AIM OF THE EXERCISE: Images do not belong in the copy. Retype all the entries below exactly.

[START OF DATASET ROWS]

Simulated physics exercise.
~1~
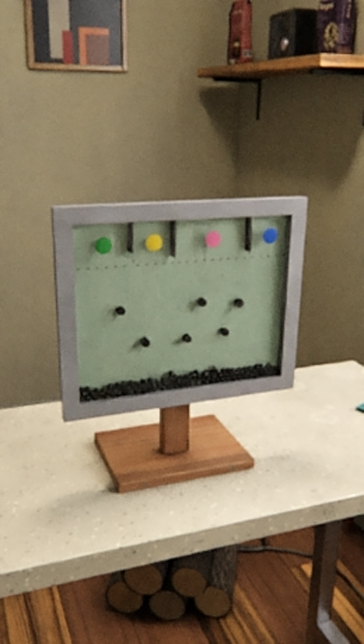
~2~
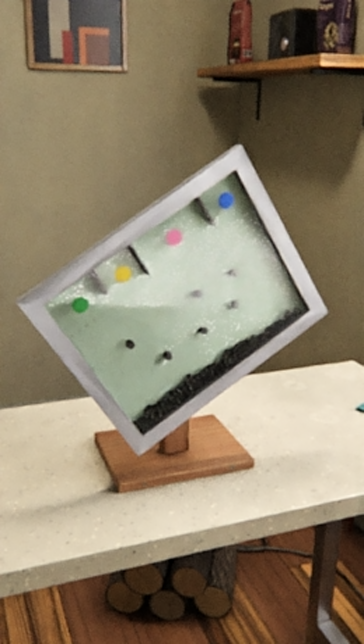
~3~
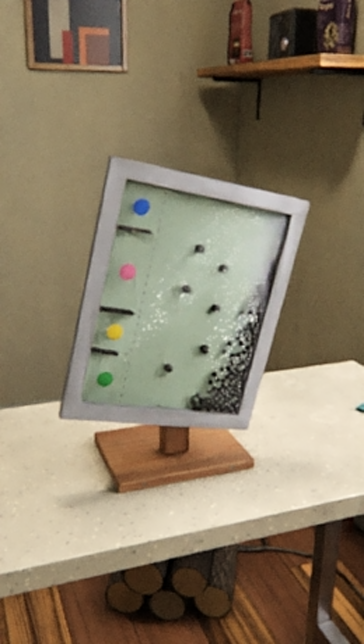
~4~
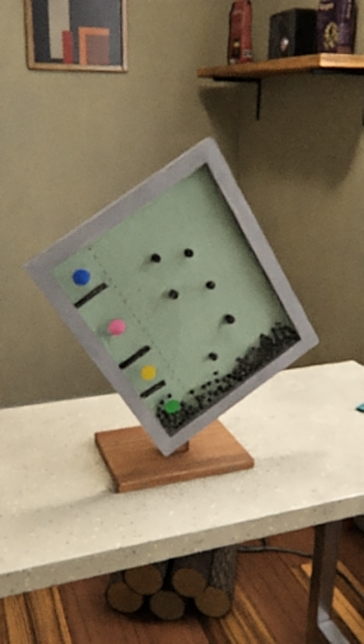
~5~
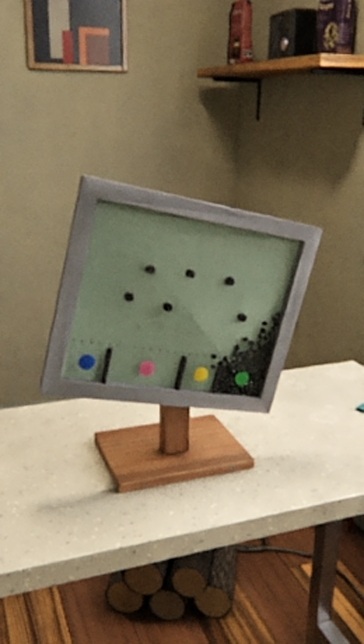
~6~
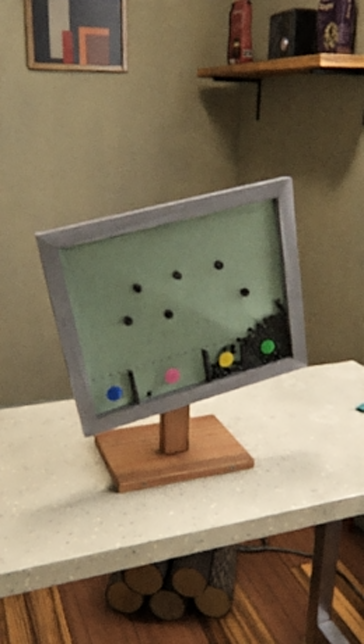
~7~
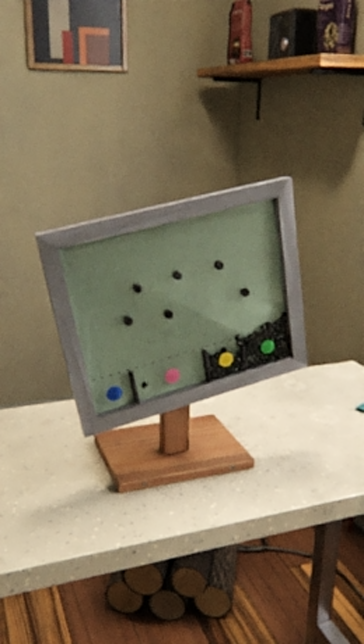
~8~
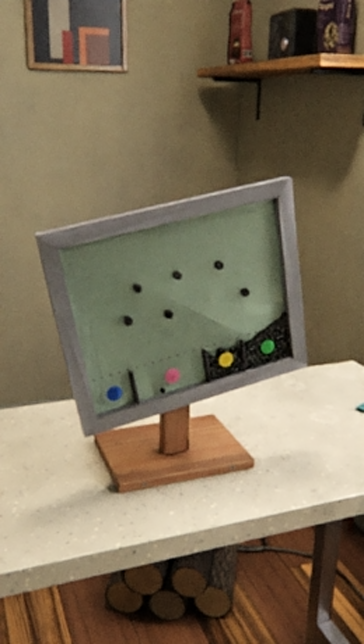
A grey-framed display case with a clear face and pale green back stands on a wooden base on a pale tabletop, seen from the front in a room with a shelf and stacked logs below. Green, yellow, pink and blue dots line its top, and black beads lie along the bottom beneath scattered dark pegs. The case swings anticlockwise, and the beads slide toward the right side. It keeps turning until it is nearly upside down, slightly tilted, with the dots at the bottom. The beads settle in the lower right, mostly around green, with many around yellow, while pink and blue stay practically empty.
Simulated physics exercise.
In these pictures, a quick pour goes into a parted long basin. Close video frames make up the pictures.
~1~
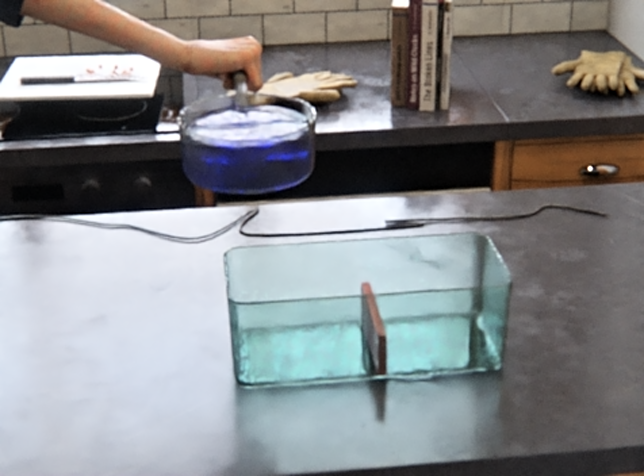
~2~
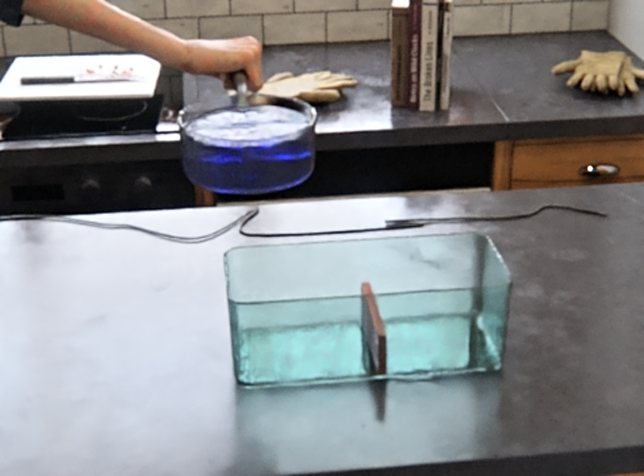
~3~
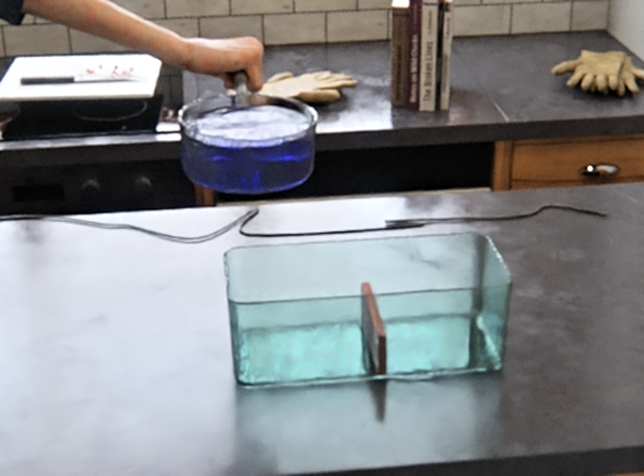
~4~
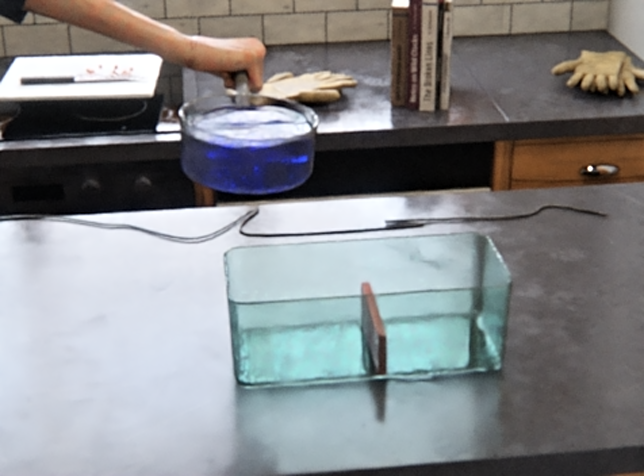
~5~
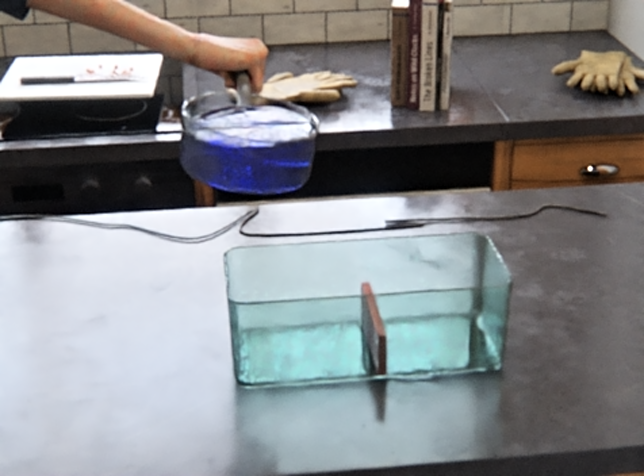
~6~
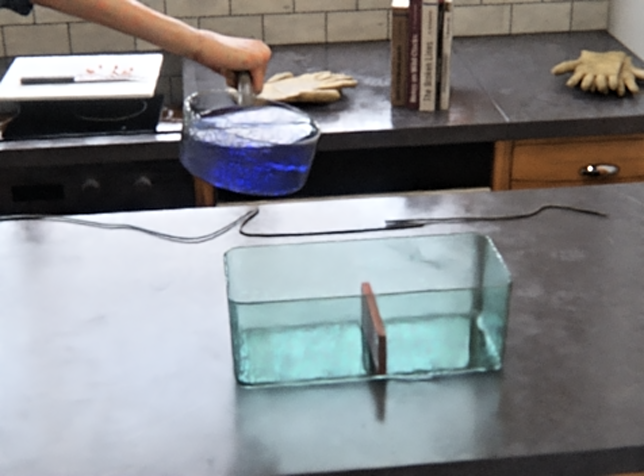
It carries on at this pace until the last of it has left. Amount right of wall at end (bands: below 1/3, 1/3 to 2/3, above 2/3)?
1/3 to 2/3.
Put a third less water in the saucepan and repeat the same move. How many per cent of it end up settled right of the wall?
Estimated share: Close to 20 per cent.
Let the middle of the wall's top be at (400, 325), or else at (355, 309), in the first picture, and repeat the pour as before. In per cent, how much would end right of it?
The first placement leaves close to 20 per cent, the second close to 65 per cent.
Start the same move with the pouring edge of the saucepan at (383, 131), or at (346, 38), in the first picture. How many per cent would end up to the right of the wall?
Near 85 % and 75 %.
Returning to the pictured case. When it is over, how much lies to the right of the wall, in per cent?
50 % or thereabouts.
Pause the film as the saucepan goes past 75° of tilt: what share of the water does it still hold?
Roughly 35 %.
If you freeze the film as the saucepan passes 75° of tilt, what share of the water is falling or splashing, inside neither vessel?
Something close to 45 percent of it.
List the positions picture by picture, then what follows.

[END OF DATASET ROWS]

RESPONSE TO THIS TASK:
Simulated physics exercise.
~1~
~2~
~3~
~4~
~5~
~6~
~7~
~8~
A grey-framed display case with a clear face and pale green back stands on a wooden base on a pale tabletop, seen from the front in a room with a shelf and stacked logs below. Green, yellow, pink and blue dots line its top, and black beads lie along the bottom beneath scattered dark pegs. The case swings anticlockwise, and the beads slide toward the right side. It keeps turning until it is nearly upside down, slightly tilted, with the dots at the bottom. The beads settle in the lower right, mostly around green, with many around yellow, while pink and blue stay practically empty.
Simulated physics exercise.
In these pictures, a quick pour goes into a parted long basin. Close video frames make up the pictures.
~1~
~2~
~3~
~4~
~5~
~6~
It carries on at this pace until the last of it has left. Amount right of wall at end (bands: below 1/3, 1/3 to 2/3, above 2/3)?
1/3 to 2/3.
Put a third less water in the saucepan and repeat the same move. How many per cent of it end up settled right of the wall?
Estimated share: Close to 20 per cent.
Let the middle of the wall's top be at (400, 325), or else at (355, 309), in the first picture, and repeat the pour as before. In per cent, how much would end right of it?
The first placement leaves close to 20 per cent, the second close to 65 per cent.
Start the same move with the pouring edge of the saucepan at (383, 131), or at (346, 38), in the first picture. How many per cent would end up to the right of the wall?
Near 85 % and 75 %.
Returning to the pictured case. When it is over, how much lies to the right of the wall, in per cent?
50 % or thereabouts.
Pause the film as the saucepan goes past 75° of tilt: what share of the water does it still hold?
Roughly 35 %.
If you freeze the film as the saucepan passes 75° of tilt, what share of the water is falling or splashing, inside neither vessel?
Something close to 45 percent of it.
List the positions picture by picture, then what follows.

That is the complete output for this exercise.